:: What the exercise asks ::
Each entry below is to be written out exactly, and the pictures are to be left out.

[Question dataset excerpts]

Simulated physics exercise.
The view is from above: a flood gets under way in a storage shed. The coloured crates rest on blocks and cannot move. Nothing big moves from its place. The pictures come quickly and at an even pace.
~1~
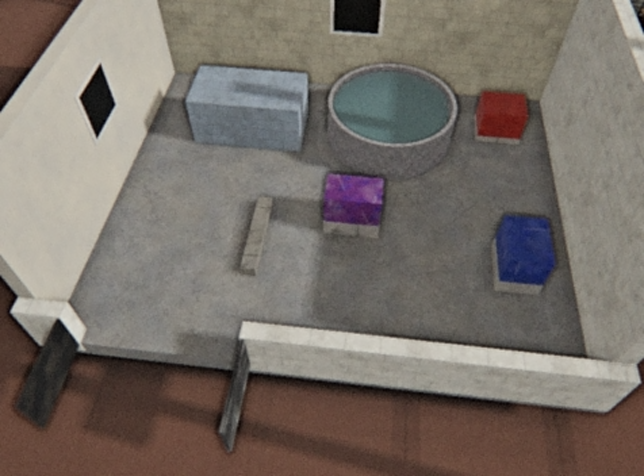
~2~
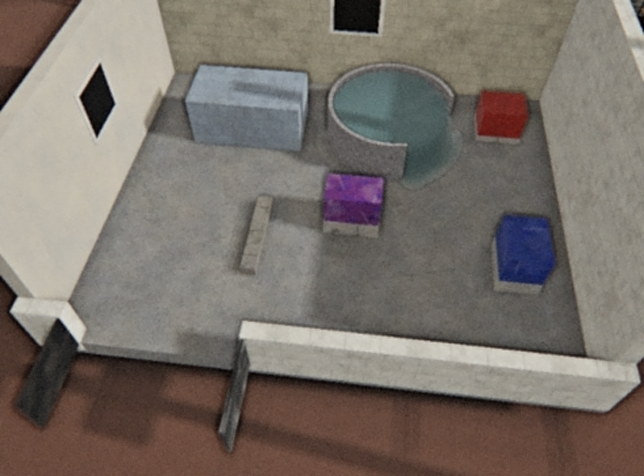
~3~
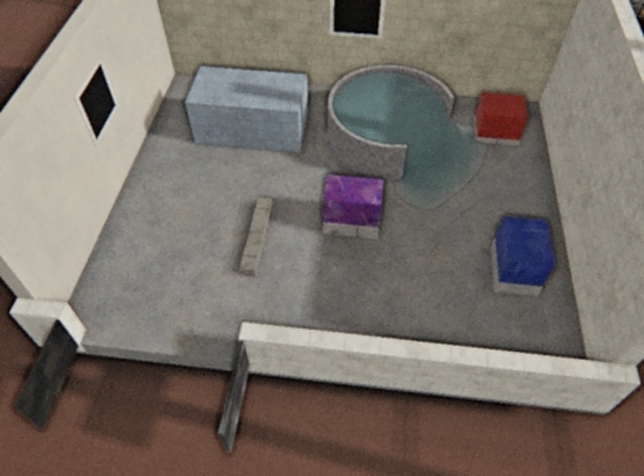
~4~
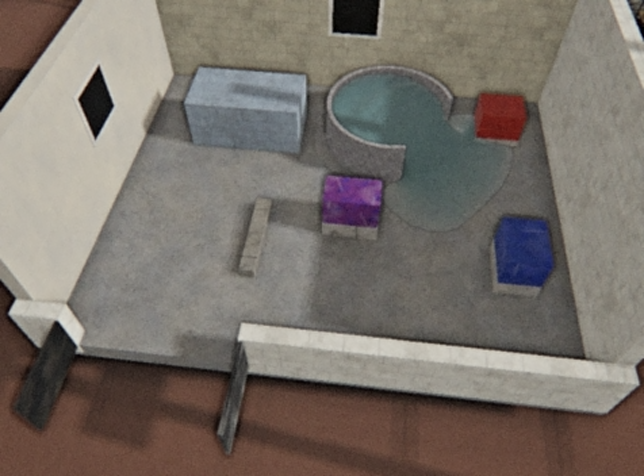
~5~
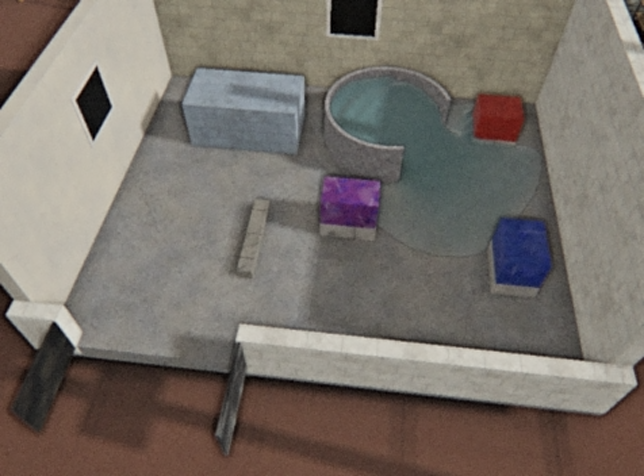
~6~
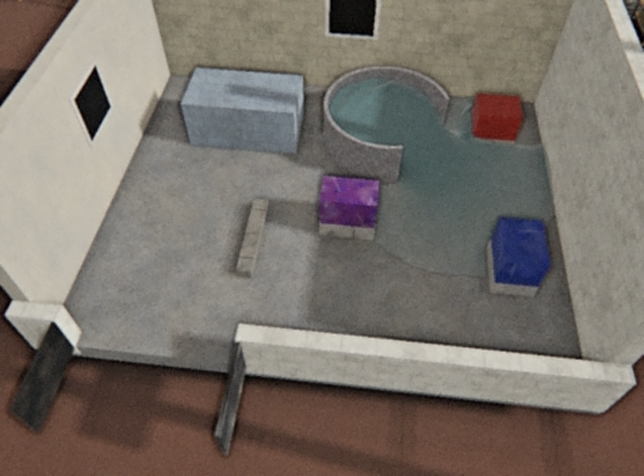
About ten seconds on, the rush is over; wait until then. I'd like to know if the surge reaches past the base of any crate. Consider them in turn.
At the end, red crate: A wet one; blue crate: A wet one; purple crate: A dry one.
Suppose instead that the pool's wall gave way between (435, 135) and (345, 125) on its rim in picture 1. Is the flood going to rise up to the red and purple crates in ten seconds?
Well, the red crate gets reached, and the purple crate gets reached as well.
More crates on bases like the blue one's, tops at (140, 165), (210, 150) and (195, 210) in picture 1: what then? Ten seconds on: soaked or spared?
Respectively: Comes through fine, comes through fine and comes through fine.
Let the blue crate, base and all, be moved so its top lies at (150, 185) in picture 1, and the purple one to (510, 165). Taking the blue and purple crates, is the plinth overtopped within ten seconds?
In ten seconds the blue crate is never reached and the purple crate is reached.
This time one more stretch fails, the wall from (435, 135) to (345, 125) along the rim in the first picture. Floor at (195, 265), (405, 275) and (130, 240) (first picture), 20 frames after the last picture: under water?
Okay, the first is left untouched, the next is waterlogged, and the last is waterlogged.
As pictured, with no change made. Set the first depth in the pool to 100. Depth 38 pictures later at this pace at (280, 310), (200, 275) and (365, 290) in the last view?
About 10, 4, 14 %.
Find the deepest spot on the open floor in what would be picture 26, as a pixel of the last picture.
Near (586, 386).
A moment on, water covers 30 % of the floor; the red crate water round its plinth, the blue crate water round its plinth, the purple crate water round its plinth.
Next, water covers 35 % of the floor; the red crate water round its plinth, the blue crate water round its plinth, the purple crate water round its plinth.
Then, water covers 45 % of the floor; the red crate water round its plinth, the blue crate water round its plinth, the purple crate water round its plinth.
Later, water covers 75 % of the floor; the red crate water round its plinth, the blue crate water round its plinth, the purple crate water round its plinth.
In the end, water covers 95 % of the floor; the red crate was topped, the blue crate was topped, the purple crate stayed above the water.
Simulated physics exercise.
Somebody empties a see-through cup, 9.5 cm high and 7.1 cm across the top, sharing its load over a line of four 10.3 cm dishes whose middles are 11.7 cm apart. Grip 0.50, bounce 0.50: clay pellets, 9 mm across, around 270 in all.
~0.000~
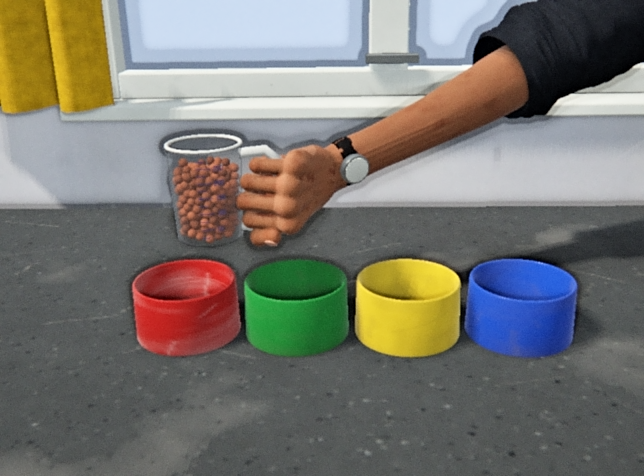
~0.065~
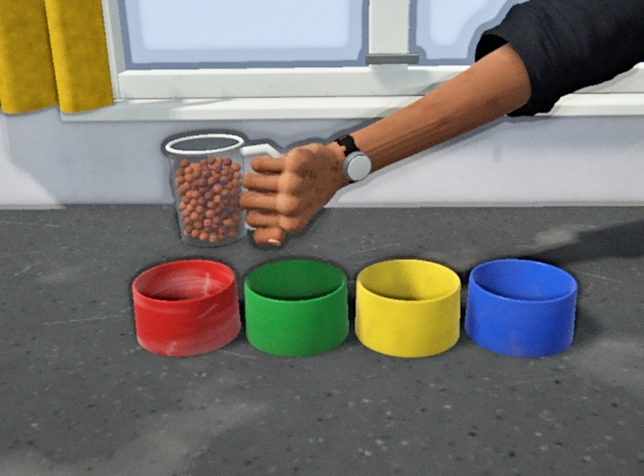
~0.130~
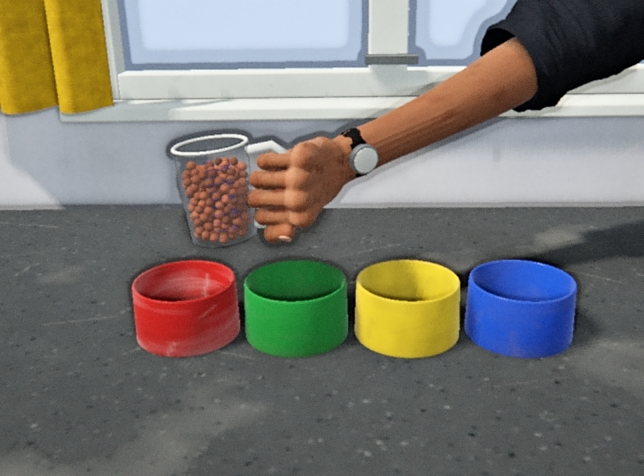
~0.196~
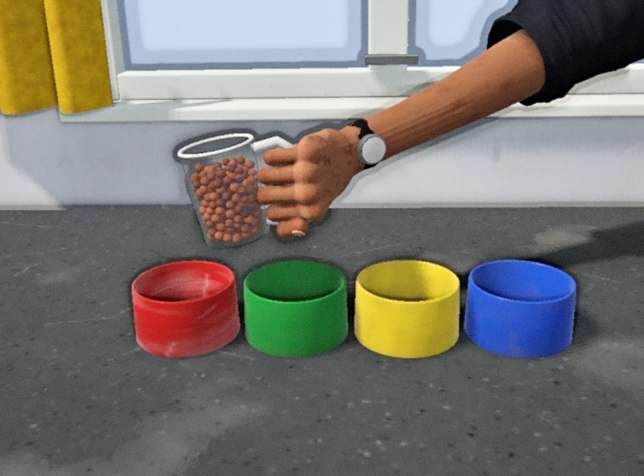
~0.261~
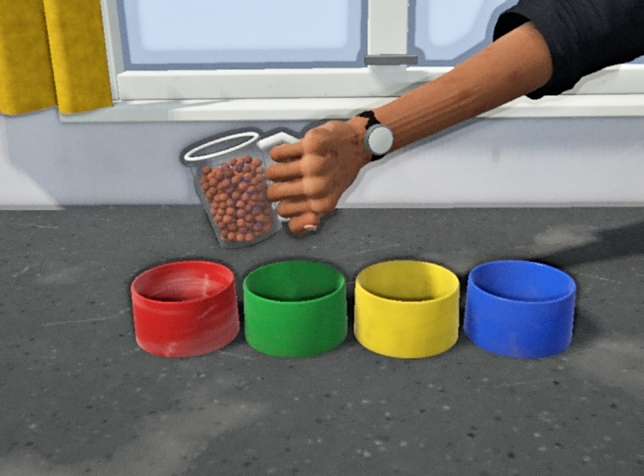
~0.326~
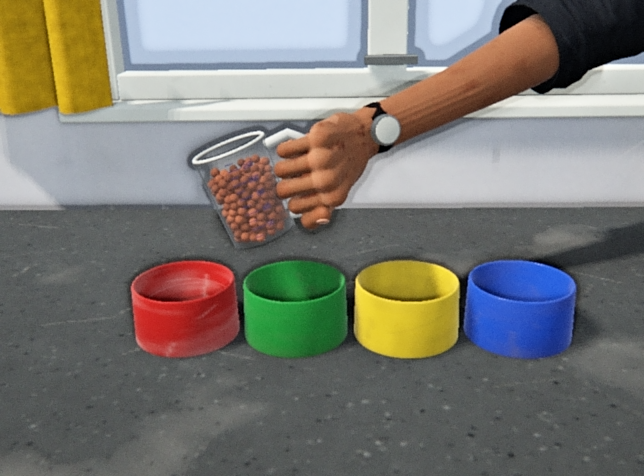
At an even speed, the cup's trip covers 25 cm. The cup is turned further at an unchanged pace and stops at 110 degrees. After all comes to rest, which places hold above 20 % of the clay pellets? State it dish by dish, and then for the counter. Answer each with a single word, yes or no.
Red dish no, blue dish no, green dish no, yellow dish yes, counter no.
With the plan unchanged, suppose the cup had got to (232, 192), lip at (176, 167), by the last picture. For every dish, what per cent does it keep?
Kept per dish: Red = 0, blue = 0, green = 90, yellow = 0.
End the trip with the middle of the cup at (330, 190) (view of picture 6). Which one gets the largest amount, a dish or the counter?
The biggest share ends at green.
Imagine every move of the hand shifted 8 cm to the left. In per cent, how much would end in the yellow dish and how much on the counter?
The yellow dish would get 0 and the counter 0.
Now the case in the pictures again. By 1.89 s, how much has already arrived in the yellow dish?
So far, roughly 45 per cent.
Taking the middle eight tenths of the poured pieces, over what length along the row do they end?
6 centimetres.
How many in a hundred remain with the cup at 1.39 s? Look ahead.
I'd put it at roughly 95 per cent.
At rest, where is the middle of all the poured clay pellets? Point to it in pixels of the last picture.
Look around (396, 313) in the last picture.
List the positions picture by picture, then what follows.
Cup at (207, 191), tilt 0 degrees, lip at (167, 144), moved 0.0 cm; middle of the pieces at (211, 203); red dish at (185, 280); green dish at (296, 280); yellow dish at (408, 280); blue dish at (522, 280), in the first picture.
Cup at (210, 191), tilt 1 degrees, lip at (169, 146), moved 0.3 cm; middle of the pieces at (214, 203), in the second picture.
Cup at (218, 192), tilt 5 degrees, lip at (174, 149), moved 1.1 cm; middle of the pieces at (222, 203), in the third picture.
Cup at (227, 192), tilt 10 degrees, lip at (181, 152), moved 2.1 cm; middle of the pieces at (233, 203), in the fourth picture.
Cup at (237, 192), tilt 14 degrees, lip at (187, 156), moved 3.1 cm; middle of the pieces at (243, 202), in the fifth picture.
Cup at (247, 192), tilt 19 degrees, lip at (195, 160), moved 4.1 cm; middle of the pieces at (254, 202); red dish at (183, 281); green dish at (295, 281); yellow dish at (407, 281); blue dish at (521, 281). The cup turns about 70 degrees a second and travels 15 cm a second, in the sixth picture.
After 0.96 s, tilt 65 degrees; cup holds 100 %.
Then, at 1.39 s, tilt 96 degrees; cup holds 95 %.
After 1.89 s, tilt 110 degrees; cup holds 50 %, green 5 %, yellow 45 %.
At rest (3.4 s), red 0 %, blue 0 %, green 5 %, yellow 95 %, counter 0 %.
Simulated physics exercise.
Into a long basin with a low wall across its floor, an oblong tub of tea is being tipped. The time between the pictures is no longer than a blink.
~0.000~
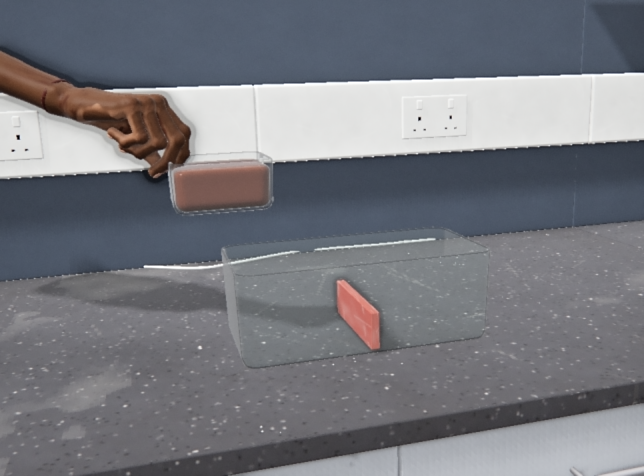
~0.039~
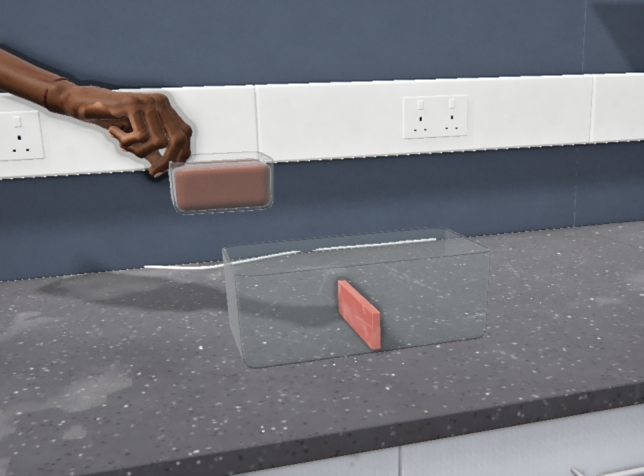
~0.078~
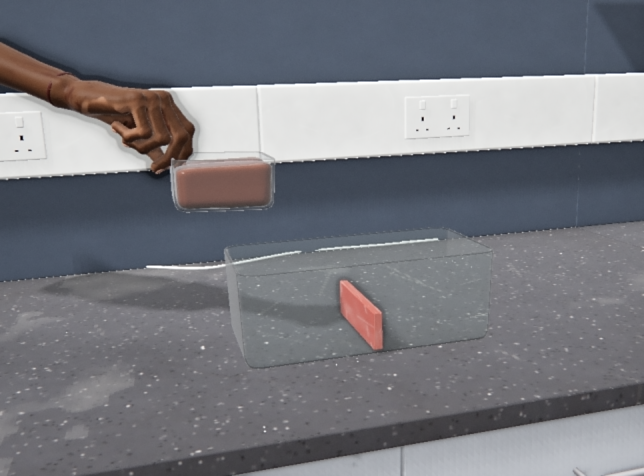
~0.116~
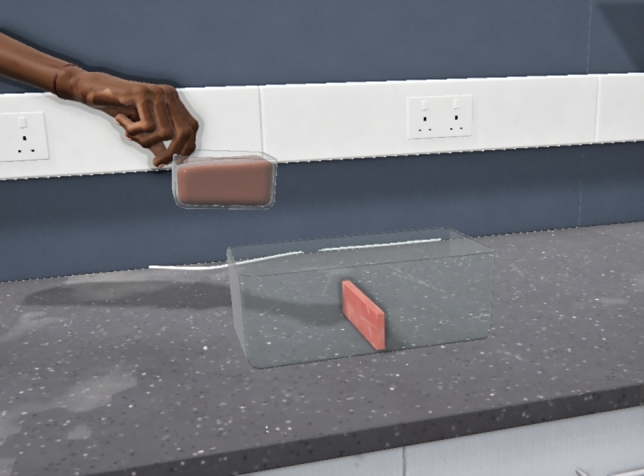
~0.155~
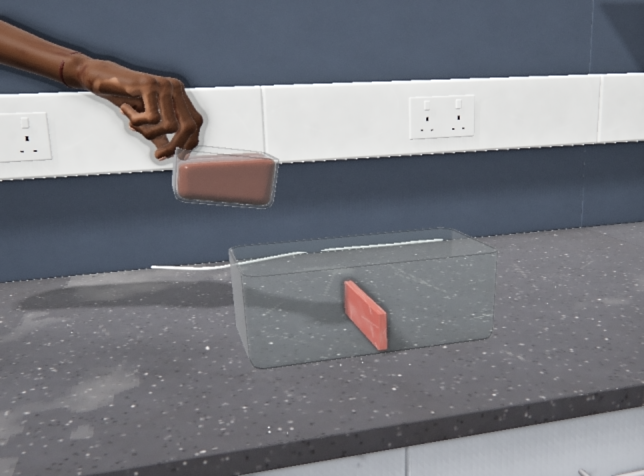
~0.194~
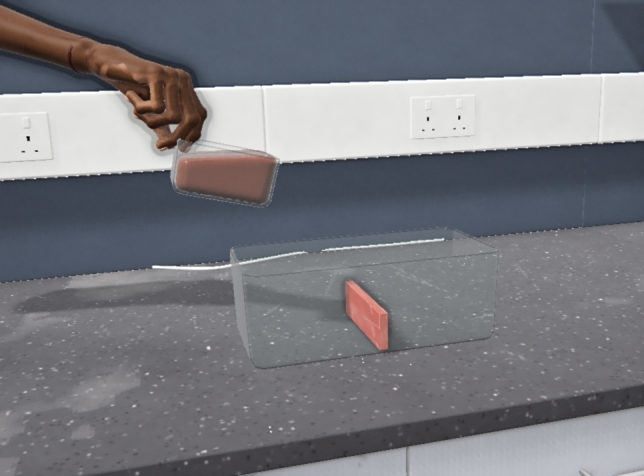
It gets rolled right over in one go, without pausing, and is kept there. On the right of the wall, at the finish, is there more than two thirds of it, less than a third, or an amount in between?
There is an amount in between there.
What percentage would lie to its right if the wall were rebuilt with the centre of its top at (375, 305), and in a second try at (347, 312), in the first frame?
It works out to around 20 per cent for the first and around 65 per cent for the second.
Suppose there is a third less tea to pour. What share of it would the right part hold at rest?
Near 15 in a hundred.
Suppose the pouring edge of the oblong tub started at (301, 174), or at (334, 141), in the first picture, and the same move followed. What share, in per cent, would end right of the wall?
It would come to near 85 per cent, and then near 90 per cent.
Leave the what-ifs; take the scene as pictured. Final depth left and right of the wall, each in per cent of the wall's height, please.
The left part 20 per cent, the right part 20.
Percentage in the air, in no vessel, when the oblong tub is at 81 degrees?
Airborne share: Approx. 50 %.
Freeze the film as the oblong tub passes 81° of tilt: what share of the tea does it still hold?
It still holds close to 40 per cent at that lean.
A moment on, the oblong tub is tipped on its side and 40 per cent is still to pour, 11 is left of the wall and 0 right of it.
Next, the oblong tub is tipped right over and 3 per cent is still to pour, 35 is left of the wall and 52 right of it.
Then the oblong tub is tipped right over and 0 per cent is still to pour, 47 is left of the wall and 50 right of it.
Later the oblong tub is tipped right over and 0 per cent is still to pour, 48 is left of the wall and 50 right of it.
Finally, 48 per cent lies left of the wall, 50 right of it and 2 outside.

:: Exercise answer ::
Simulated physics exercise.
The view is from above: a flood gets under way in a storage shed. The coloured crates rest on blocks and cannot move. Nothing big moves from its place. The pictures come quickly and at an even pace.
~1~
~2~
~3~
~4~
~5~
~6~
About ten seconds on, the rush is over; wait until then. I'd like to know if the surge reaches past the base of any crate. Consider them in turn.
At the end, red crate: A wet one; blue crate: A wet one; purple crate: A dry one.
Suppose instead that the pool's wall gave way between (435, 135) and (345, 125) on its rim in picture 1. Is the flood going to rise up to the red and purple crates in ten seconds?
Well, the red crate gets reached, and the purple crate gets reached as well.
More crates on bases like the blue one's, tops at (140, 165), (210, 150) and (195, 210) in picture 1: what then? Ten seconds on: soaked or spared?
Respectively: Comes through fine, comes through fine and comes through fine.
Let the blue crate, base and all, be moved so its top lies at (150, 185) in picture 1, and the purple one to (510, 165). Taking the blue and purple crates, is the plinth overtopped within ten seconds?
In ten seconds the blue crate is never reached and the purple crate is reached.
This time one more stretch fails, the wall from (435, 135) to (345, 125) along the rim in the first picture. Floor at (195, 265), (405, 275) and (130, 240) (first picture), 20 frames after the last picture: under water?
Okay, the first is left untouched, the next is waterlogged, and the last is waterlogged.
As pictured, with no change made. Set the first depth in the pool to 100. Depth 38 pictures later at this pace at (280, 310), (200, 275) and (365, 290) in the last view?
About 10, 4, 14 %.
Find the deepest spot on the open floor in what would be picture 26, as a pixel of the last picture.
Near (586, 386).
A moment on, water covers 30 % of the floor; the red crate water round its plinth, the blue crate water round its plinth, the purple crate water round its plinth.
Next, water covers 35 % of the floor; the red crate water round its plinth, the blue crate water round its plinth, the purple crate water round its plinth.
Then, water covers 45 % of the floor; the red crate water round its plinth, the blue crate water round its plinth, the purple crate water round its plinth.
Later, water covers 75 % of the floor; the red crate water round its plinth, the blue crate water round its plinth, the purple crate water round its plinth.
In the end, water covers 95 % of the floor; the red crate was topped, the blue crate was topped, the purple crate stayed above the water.
Simulated physics exercise.
Somebody empties a see-through cup, 9.5 cm high and 7.1 cm across the top, sharing its load over a line of four 10.3 cm dishes whose middles are 11.7 cm apart. Grip 0.50, bounce 0.50: clay pellets, 9 mm across, around 270 in all.
~0.000~
~0.065~
~0.130~
~0.196~
~0.261~
~0.326~
At an even speed, the cup's trip covers 25 cm. The cup is turned further at an unchanged pace and stops at 110 degrees. After all comes to rest, which places hold above 20 % of the clay pellets? State it dish by dish, and then for the counter. Answer each with a single word, yes or no.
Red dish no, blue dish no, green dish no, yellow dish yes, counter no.
With the plan unchanged, suppose the cup had got to (232, 192), lip at (176, 167), by the last picture. For every dish, what per cent does it keep?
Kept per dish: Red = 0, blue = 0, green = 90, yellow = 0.
End the trip with the middle of the cup at (330, 190) (view of picture 6). Which one gets the largest amount, a dish or the counter?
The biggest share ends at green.
Imagine every move of the hand shifted 8 cm to the left. In per cent, how much would end in the yellow dish and how much on the counter?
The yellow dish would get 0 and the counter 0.
Now the case in the pictures again. By 1.89 s, how much has already arrived in the yellow dish?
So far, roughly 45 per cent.
Taking the middle eight tenths of the poured pieces, over what length along the row do they end?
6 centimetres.
How many in a hundred remain with the cup at 1.39 s? Look ahead.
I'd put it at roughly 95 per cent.
At rest, where is the middle of all the poured clay pellets? Point to it in pixels of the last picture.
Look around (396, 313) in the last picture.
List the positions picture by picture, then what follows.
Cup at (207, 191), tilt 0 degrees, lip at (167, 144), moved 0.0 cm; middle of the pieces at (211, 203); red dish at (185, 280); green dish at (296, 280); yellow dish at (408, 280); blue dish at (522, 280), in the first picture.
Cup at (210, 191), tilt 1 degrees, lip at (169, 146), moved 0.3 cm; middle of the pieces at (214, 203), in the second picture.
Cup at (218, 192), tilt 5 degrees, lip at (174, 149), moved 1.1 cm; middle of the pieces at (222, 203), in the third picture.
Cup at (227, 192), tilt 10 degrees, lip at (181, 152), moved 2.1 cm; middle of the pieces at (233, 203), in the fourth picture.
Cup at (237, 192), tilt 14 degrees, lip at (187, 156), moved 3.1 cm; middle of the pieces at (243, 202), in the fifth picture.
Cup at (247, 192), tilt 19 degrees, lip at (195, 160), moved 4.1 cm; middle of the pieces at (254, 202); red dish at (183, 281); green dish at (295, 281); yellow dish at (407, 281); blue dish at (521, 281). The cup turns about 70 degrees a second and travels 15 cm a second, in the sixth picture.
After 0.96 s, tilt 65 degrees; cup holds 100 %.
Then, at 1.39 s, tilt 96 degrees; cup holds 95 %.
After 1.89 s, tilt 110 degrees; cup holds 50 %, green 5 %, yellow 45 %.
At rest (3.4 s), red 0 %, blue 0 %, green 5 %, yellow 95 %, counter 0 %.
Simulated physics exercise.
Into a long basin with a low wall across its floor, an oblong tub of tea is being tipped. The time between the pictures is no longer than a blink.
~0.000~
~0.039~
~0.078~
~0.116~
~0.155~
~0.194~
It gets rolled right over in one go, without pausing, and is kept there. On the right of the wall, at the finish, is there more than two thirds of it, less than a third, or an amount in between?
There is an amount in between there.
What percentage would lie to its right if the wall were rebuilt with the centre of its top at (375, 305), and in a second try at (347, 312), in the first frame?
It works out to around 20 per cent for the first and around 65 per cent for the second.
Suppose there is a third less tea to pour. What share of it would the right part hold at rest?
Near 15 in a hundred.
Suppose the pouring edge of the oblong tub started at (301, 174), or at (334, 141), in the first picture, and the same move followed. What share, in per cent, would end right of the wall?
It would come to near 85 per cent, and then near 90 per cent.
Leave the what-ifs; take the scene as pictured. Final depth left and right of the wall, each in per cent of the wall's height, please.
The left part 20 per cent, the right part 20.
Percentage in the air, in no vessel, when the oblong tub is at 81 degrees?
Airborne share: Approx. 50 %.
Freeze the film as the oblong tub passes 81° of tilt: what share of the tea does it still hold?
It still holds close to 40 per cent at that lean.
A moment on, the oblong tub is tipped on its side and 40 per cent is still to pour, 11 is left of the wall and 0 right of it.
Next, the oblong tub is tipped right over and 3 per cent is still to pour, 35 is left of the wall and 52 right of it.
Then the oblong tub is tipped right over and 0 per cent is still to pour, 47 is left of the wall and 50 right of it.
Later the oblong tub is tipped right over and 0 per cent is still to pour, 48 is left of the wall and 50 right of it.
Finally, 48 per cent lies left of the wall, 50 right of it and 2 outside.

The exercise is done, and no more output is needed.